• Task description: Would you transcribe the whole listing exactly, minus its pictures?

• Listed records:
-=-=-=-=-
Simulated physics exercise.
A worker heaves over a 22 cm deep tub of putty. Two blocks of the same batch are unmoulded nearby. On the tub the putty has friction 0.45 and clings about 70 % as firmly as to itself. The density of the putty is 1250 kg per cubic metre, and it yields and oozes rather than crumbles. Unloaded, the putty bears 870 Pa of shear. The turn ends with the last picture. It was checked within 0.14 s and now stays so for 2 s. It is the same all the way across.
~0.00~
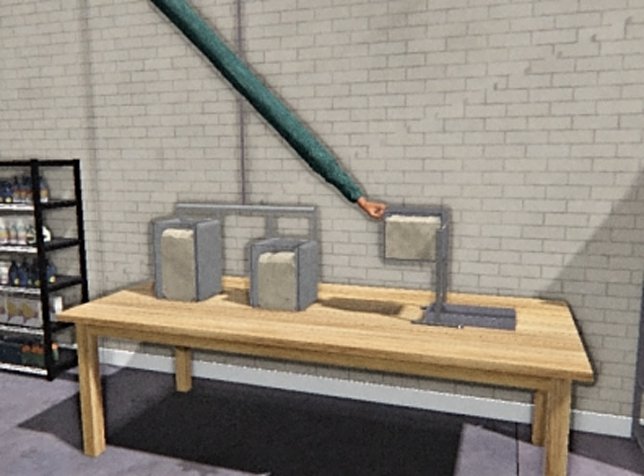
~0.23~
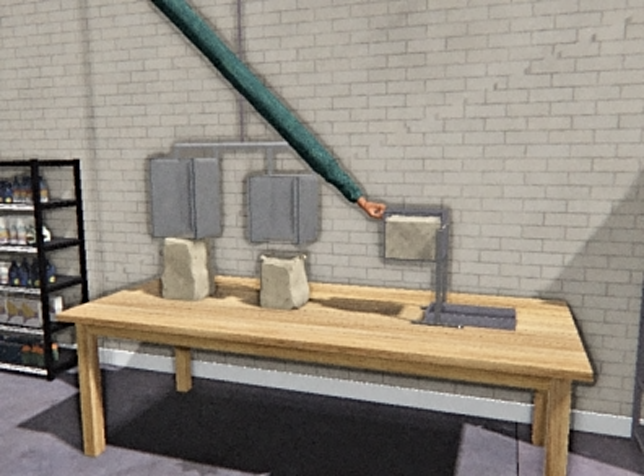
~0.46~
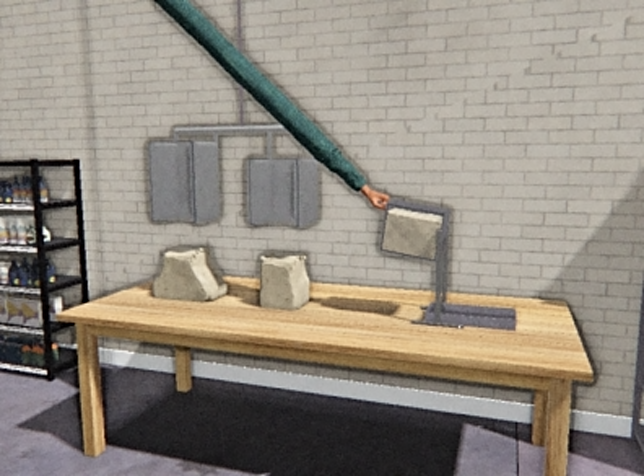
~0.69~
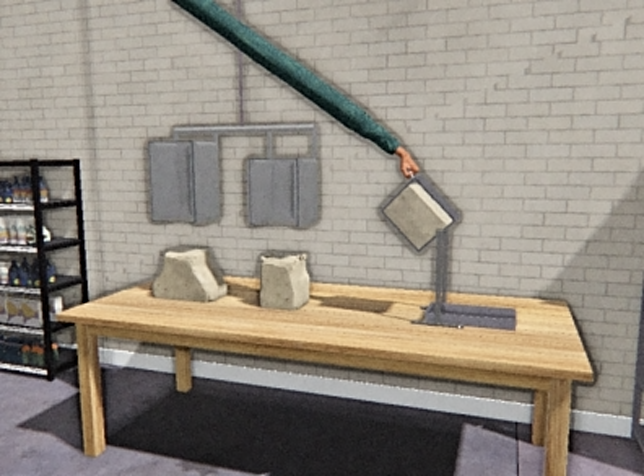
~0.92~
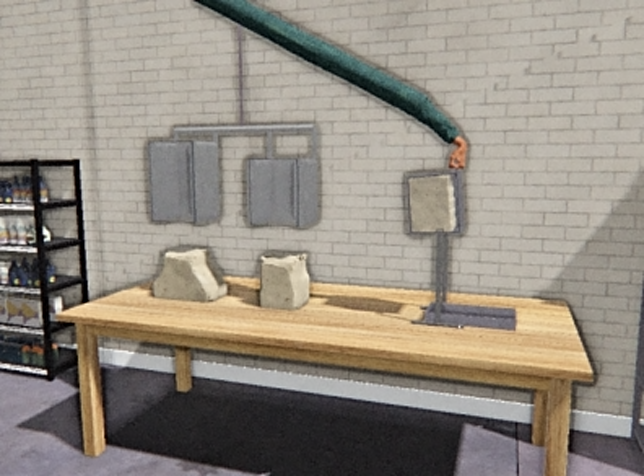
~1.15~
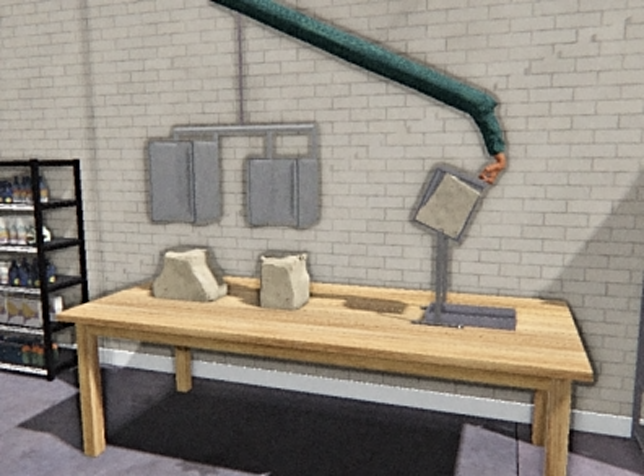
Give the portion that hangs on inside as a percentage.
Expect roughly 0 %.
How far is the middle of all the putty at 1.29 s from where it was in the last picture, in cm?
About 8 cm.
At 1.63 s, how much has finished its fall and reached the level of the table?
Some 75 per cent.
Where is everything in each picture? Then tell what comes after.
Handle-side rim at (385, 212), tilt 0 degrees; crest of the putty at (432, 222); block heights 37 cm, 27 cm (left to right), in the first picture.
Handle-side rim at (385, 212), tilt 0 degrees; crest of the putty at (432, 222); block heights 34 cm, 26 cm (left to right), in the second picture.
Handle-side rim at (388, 203), tilt 9 degrees; crest of the putty at (391, 213); block heights 26 cm, 26 cm (left to right), in the third picture.
Handle-side rim at (416, 178), tilt 46 degrees; crest of the putty at (411, 186); block heights 26 cm, 26 cm (left to right), in the fourth picture.
Handle-side rim at (458, 174), tilt 86 degrees; crest of the putty at (446, 177); block heights 26 cm, 26 cm (left to right), in the fifth picture.
Handle-side rim at (484, 188), tilt 113 degrees; crest of the putty at (448, 175); block heights 26 cm, 26 cm (left to right), in the sixth picture.
After 1.29 s, the tub is at 113 degrees and holds 67 %.
After 1.46 s, the tub is at 113 degrees and holds 14 %.
After 1.63 s, the tub is at 113 degrees and holds 0 %.
After 1.80 s, the tub is at 113 degrees and holds 0 %.
After 3.15 s, the tub is at 113 degrees and holds 0 %.
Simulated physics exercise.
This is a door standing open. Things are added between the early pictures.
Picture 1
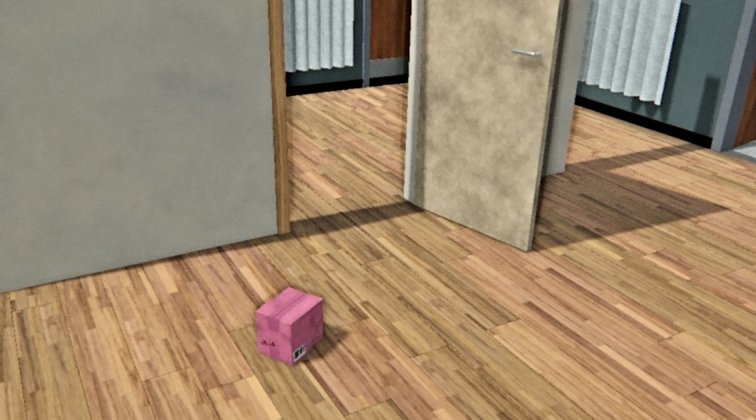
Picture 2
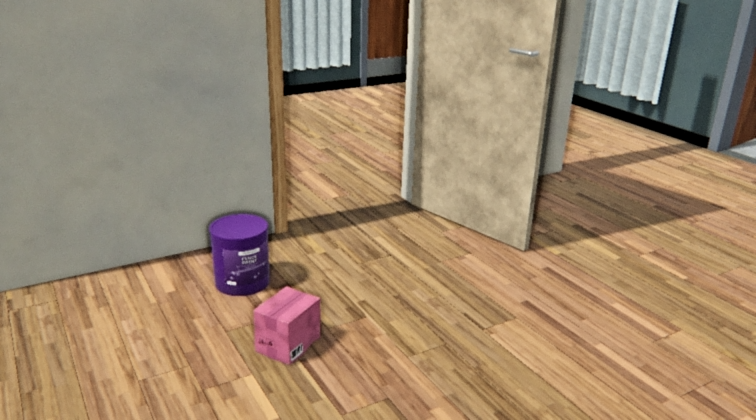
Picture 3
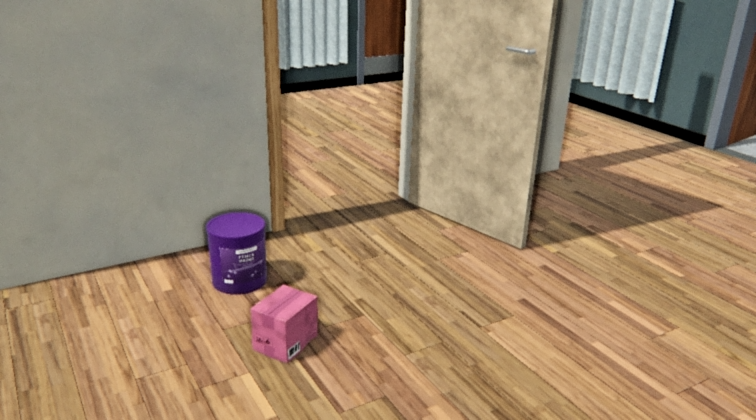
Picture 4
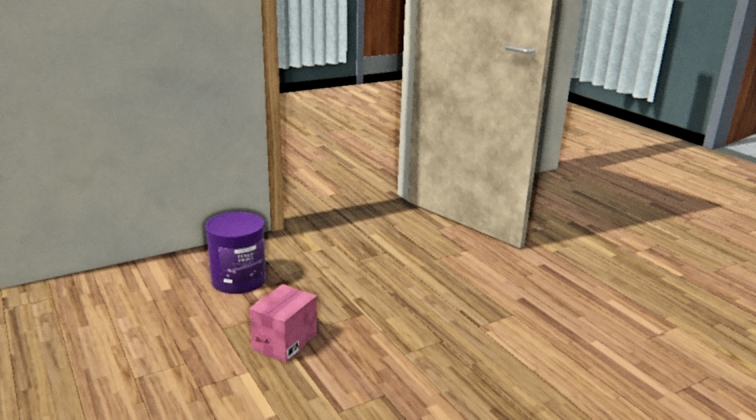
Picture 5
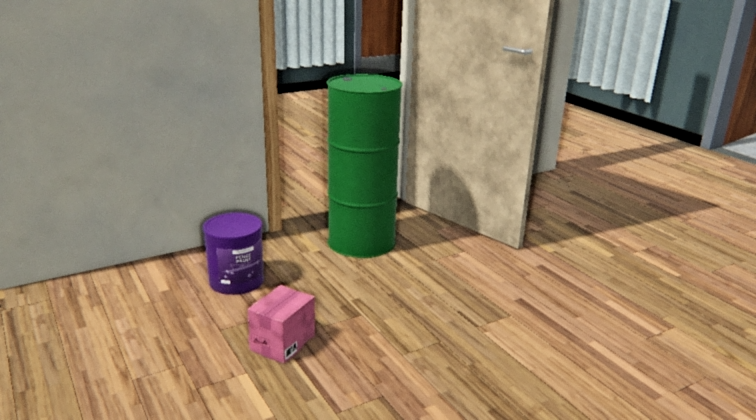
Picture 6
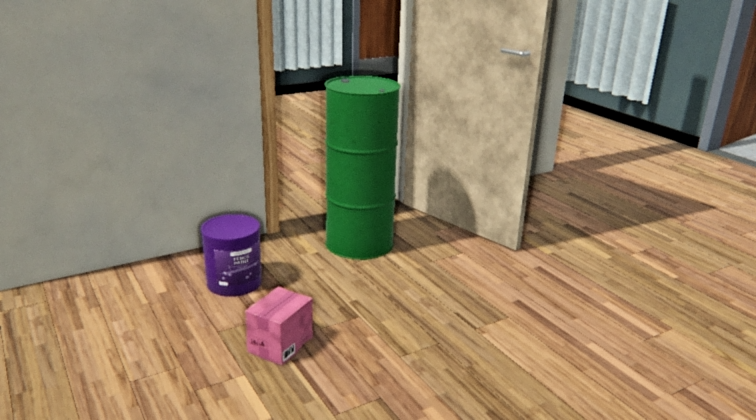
The footage shows a still, wide-open door and a pink box on a wooden floor; a purple pail appears behind the box, then a green drum appears beside the door, while the view shifts only very slightly.
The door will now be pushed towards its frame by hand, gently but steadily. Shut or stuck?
In the end the door jams.
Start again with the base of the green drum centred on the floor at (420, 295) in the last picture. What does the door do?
Then it closes.
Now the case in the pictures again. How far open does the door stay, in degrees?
About 50°.
Then, 0.50 s on from there, open by 93°.
Then, 0.80 s on from there, open by 78°.
Then, 1.10 s on from there, open by 60°.
In the end, open by 52°; all 3 unmoved. At the end, from the last picture's camera, green drum near (361, 168).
-=-=-=-=-
• Output of the exercise:
Simulated physics exercise.
A worker heaves over a 22 cm deep tub of putty. Two blocks of the same batch are unmoulded nearby. On the tub the putty has friction 0.45 and clings about 70 % as firmly as to itself. The density of the putty is 1250 kg per cubic metre, and it yields and oozes rather than crumbles. Unloaded, the putty bears 870 Pa of shear. The turn ends with the last picture. It was checked within 0.14 s and now stays so for 2 s. It is the same all the way across.
~0.00~
~0.23~
~0.46~
~0.69~
~0.92~
~1.15~
Give the portion that hangs on inside as a percentage.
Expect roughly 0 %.
How far is the middle of all the putty at 1.29 s from where it was in the last picture, in cm?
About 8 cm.
At 1.63 s, how much has finished its fall and reached the level of the table?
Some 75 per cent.
Where is everything in each picture? Then tell what comes after.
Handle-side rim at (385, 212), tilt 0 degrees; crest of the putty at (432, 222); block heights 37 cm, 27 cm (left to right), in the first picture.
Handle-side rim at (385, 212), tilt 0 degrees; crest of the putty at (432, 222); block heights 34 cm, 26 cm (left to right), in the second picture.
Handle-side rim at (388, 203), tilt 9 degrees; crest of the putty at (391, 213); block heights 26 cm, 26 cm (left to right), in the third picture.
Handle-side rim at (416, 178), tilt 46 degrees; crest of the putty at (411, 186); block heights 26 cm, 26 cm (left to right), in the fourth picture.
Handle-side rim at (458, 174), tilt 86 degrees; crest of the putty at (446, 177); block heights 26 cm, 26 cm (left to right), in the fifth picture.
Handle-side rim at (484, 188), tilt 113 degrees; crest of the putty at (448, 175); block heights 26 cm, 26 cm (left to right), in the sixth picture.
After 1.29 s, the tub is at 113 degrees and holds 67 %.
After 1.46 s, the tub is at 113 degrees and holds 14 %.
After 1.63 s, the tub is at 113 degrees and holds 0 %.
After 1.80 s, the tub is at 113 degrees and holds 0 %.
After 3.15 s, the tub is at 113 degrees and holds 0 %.
Simulated physics exercise.
This is a door standing open. Things are added between the early pictures.
Picture 1
Picture 2
Picture 3
Picture 4
Picture 5
Picture 6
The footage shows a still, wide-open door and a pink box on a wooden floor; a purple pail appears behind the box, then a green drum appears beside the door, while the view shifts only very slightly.
The door will now be pushed towards its frame by hand, gently but steadily. Shut or stuck?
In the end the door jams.
Start again with the base of the green drum centred on the floor at (420, 295) in the last picture. What does the door do?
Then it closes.
Now the case in the pictures again. How far open does the door stay, in degrees?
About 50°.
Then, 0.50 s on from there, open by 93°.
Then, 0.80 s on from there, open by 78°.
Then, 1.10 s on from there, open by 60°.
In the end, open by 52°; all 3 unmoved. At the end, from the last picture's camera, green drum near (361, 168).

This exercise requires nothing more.